··· DATA IN THIS EXERCISE

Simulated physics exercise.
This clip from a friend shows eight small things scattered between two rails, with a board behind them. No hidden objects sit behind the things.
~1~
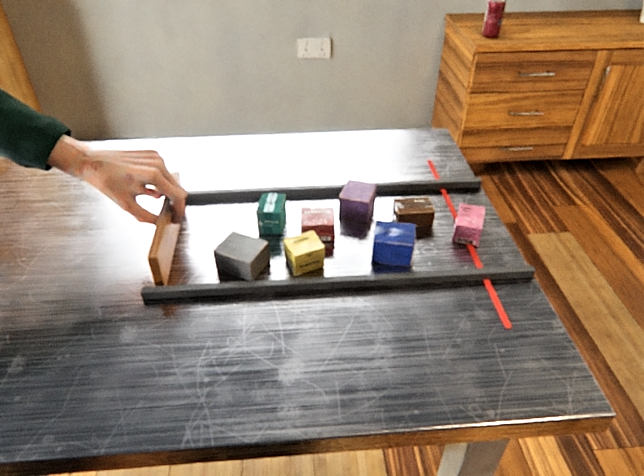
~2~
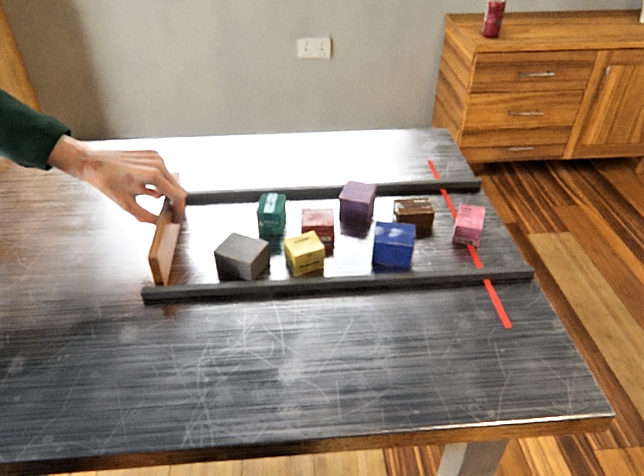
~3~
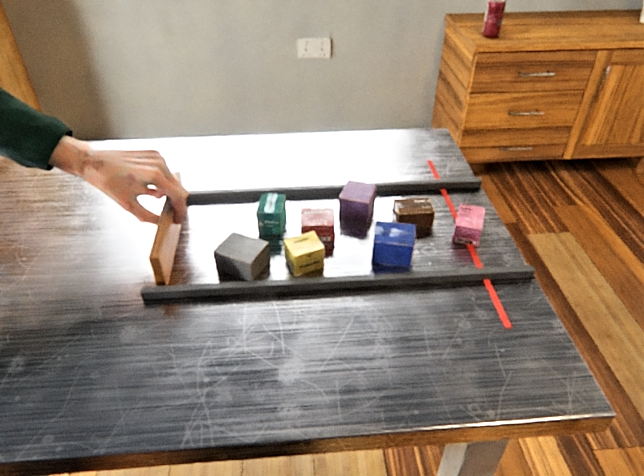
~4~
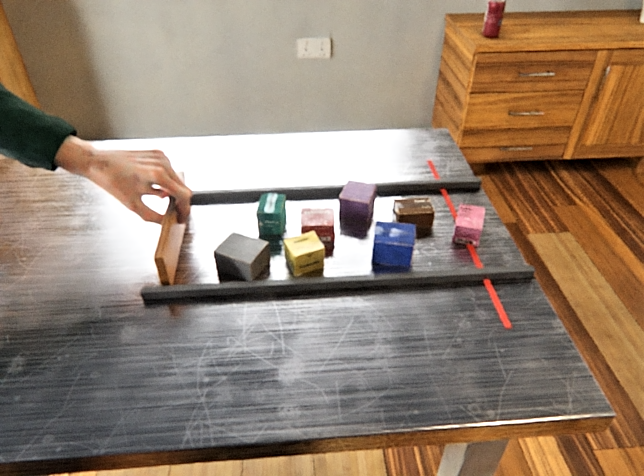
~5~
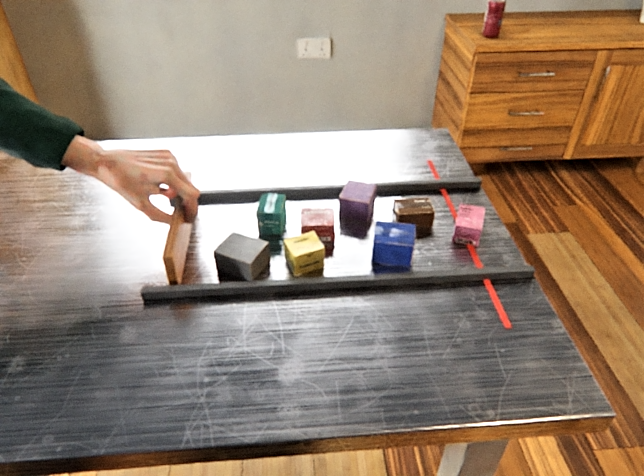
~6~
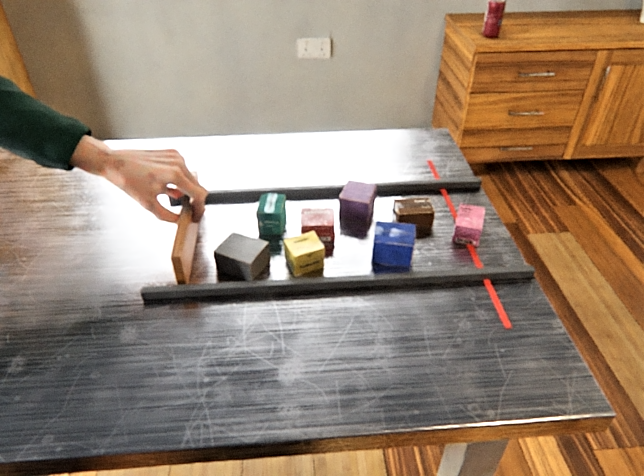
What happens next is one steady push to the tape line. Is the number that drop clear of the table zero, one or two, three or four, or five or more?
It is three or four.
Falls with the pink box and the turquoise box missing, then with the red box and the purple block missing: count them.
Taking the two tries in turn, it comes to 3 and 3.
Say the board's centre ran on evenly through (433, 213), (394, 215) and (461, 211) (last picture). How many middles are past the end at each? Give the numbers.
Going through the three positions, you'd get 3, 1 and 4.
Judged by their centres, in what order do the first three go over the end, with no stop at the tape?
The order is the pink box, the blue box, the brown box.
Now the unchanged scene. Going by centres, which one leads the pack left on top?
Answer: The red box.
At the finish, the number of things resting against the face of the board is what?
At rest, 3 are in contact.
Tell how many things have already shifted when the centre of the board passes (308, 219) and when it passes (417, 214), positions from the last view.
The count is 5 at the first point and 8 at the second.
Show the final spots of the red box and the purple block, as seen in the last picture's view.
They finish at roughly (502, 216) and (464, 187) respectively.
Soon after, none off yet; pink box at rest near (469, 225); brown box at rest near (413, 213); blue box moved a little near (408, 242).
At rest, the number that fall off is three or four; fallen, yellow box, blue box, brown box and pink box.
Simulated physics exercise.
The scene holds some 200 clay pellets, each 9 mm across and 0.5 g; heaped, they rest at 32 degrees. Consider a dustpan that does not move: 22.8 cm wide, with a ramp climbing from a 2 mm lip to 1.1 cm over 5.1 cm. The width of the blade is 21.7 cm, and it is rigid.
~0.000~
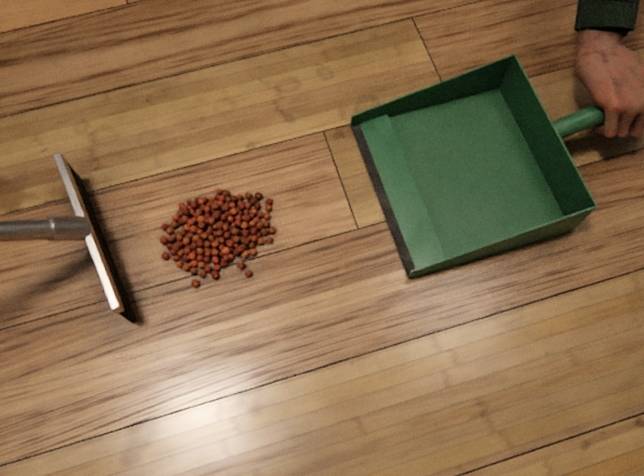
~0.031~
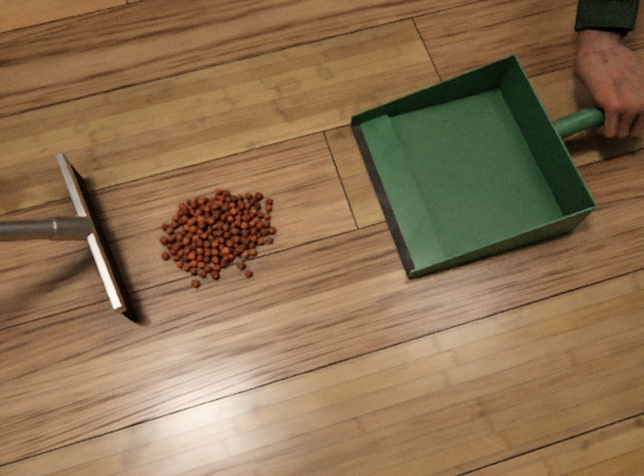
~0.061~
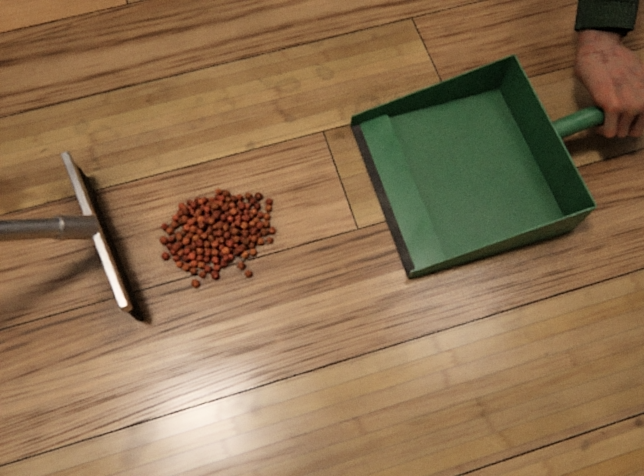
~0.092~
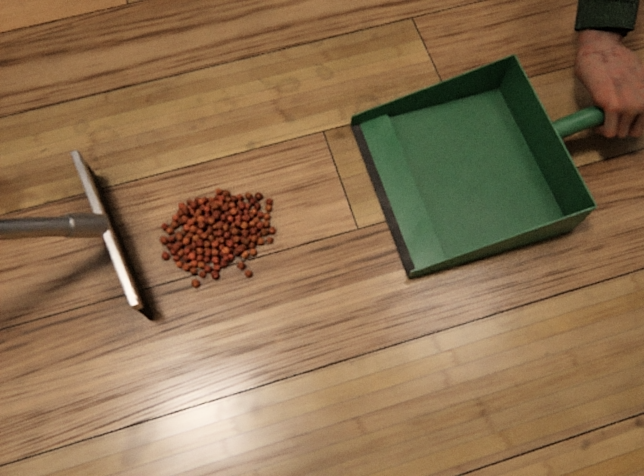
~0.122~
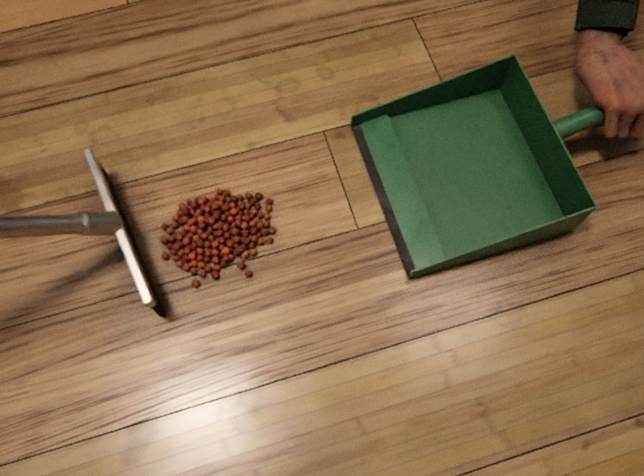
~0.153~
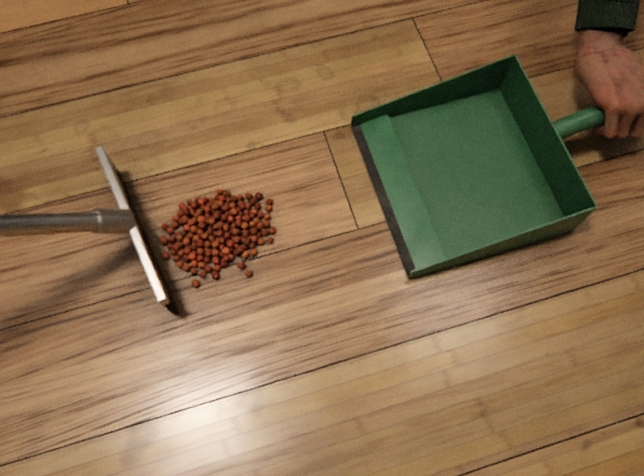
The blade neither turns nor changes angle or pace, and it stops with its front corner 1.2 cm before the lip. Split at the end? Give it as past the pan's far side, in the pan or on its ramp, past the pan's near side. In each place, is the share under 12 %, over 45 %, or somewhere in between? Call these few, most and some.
I would put it this way: Far side few, pan some, near side few.
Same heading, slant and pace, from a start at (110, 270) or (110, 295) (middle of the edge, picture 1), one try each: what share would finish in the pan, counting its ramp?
I'd put it near 25 per cent for the first and near 15 per cent for the second.
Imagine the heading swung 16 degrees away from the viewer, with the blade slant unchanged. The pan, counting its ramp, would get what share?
That would give about 40 percent.
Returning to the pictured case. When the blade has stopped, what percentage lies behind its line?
Estimate: About 5 %.
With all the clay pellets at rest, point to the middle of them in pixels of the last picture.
When it all comes to rest, the middle is near (372, 186).
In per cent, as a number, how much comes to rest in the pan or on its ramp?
Roughly 30 percent.
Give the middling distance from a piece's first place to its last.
Median: Approx. 22 cm.
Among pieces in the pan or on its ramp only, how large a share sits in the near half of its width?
I'd put it at around 60 per cent.
Then, at 0.42 s, middle of the blade 17 cm from the lip; 0 % over the lip, far side 0 %, near side 0 %.
After 0.61 s, middle of the blade 8 cm from the lip; 0 % over the lip, far side 5 %, near side 0 %.
After 0.91 s, middle of the blade 3 cm from the lip; 30 % over the lip, far side 10 %, near side 0 %.
At rest (1.4 s), far side 10 %, pan 30 %, near side 0 %, in front of the lip or behind the blade 60 %.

······

▸ **PROBLEM**
Copy every entry exactly as written. Pictures are excluded.

▸ **SOLUTION TO THIS PROBLEM**
Simulated physics exercise.
This clip from a friend shows eight small things scattered between two rails, with a board behind them. No hidden objects sit behind the things.
~1~
~2~
~3~
~4~
~5~
~6~
What happens next is one steady push to the tape line. Is the number that drop clear of the table zero, one or two, three or four, or five or more?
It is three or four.
Falls with the pink box and the turquoise box missing, then with the red box and the purple block missing: count them.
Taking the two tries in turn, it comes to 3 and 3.
Say the board's centre ran on evenly through (433, 213), (394, 215) and (461, 211) (last picture). How many middles are past the end at each? Give the numbers.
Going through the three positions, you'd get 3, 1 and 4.
Judged by their centres, in what order do the first three go over the end, with no stop at the tape?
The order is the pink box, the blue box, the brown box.
Now the unchanged scene. Going by centres, which one leads the pack left on top?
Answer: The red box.
At the finish, the number of things resting against the face of the board is what?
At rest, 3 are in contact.
Tell how many things have already shifted when the centre of the board passes (308, 219) and when it passes (417, 214), positions from the last view.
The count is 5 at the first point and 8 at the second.
Show the final spots of the red box and the purple block, as seen in the last picture's view.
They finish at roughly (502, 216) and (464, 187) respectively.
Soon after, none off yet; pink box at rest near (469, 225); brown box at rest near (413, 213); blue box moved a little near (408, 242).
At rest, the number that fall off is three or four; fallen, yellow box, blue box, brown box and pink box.
Simulated physics exercise.
The scene holds some 200 clay pellets, each 9 mm across and 0.5 g; heaped, they rest at 32 degrees. Consider a dustpan that does not move: 22.8 cm wide, with a ramp climbing from a 2 mm lip to 1.1 cm over 5.1 cm. The width of the blade is 21.7 cm, and it is rigid.
~0.000~
~0.031~
~0.061~
~0.092~
~0.122~
~0.153~
The blade neither turns nor changes angle or pace, and it stops with its front corner 1.2 cm before the lip. Split at the end? Give it as past the pan's far side, in the pan or on its ramp, past the pan's near side. In each place, is the share under 12 %, over 45 %, or somewhere in between? Call these few, most and some.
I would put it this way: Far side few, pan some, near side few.
Same heading, slant and pace, from a start at (110, 270) or (110, 295) (middle of the edge, picture 1), one try each: what share would finish in the pan, counting its ramp?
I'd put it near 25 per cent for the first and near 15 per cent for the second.
Imagine the heading swung 16 degrees away from the viewer, with the blade slant unchanged. The pan, counting its ramp, would get what share?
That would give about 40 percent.
Returning to the pictured case. When the blade has stopped, what percentage lies behind its line?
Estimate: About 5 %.
With all the clay pellets at rest, point to the middle of them in pixels of the last picture.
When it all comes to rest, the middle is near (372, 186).
In per cent, as a number, how much comes to rest in the pan or on its ramp?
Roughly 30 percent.
Give the middling distance from a piece's first place to its last.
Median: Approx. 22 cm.
Among pieces in the pan or on its ramp only, how large a share sits in the near half of its width?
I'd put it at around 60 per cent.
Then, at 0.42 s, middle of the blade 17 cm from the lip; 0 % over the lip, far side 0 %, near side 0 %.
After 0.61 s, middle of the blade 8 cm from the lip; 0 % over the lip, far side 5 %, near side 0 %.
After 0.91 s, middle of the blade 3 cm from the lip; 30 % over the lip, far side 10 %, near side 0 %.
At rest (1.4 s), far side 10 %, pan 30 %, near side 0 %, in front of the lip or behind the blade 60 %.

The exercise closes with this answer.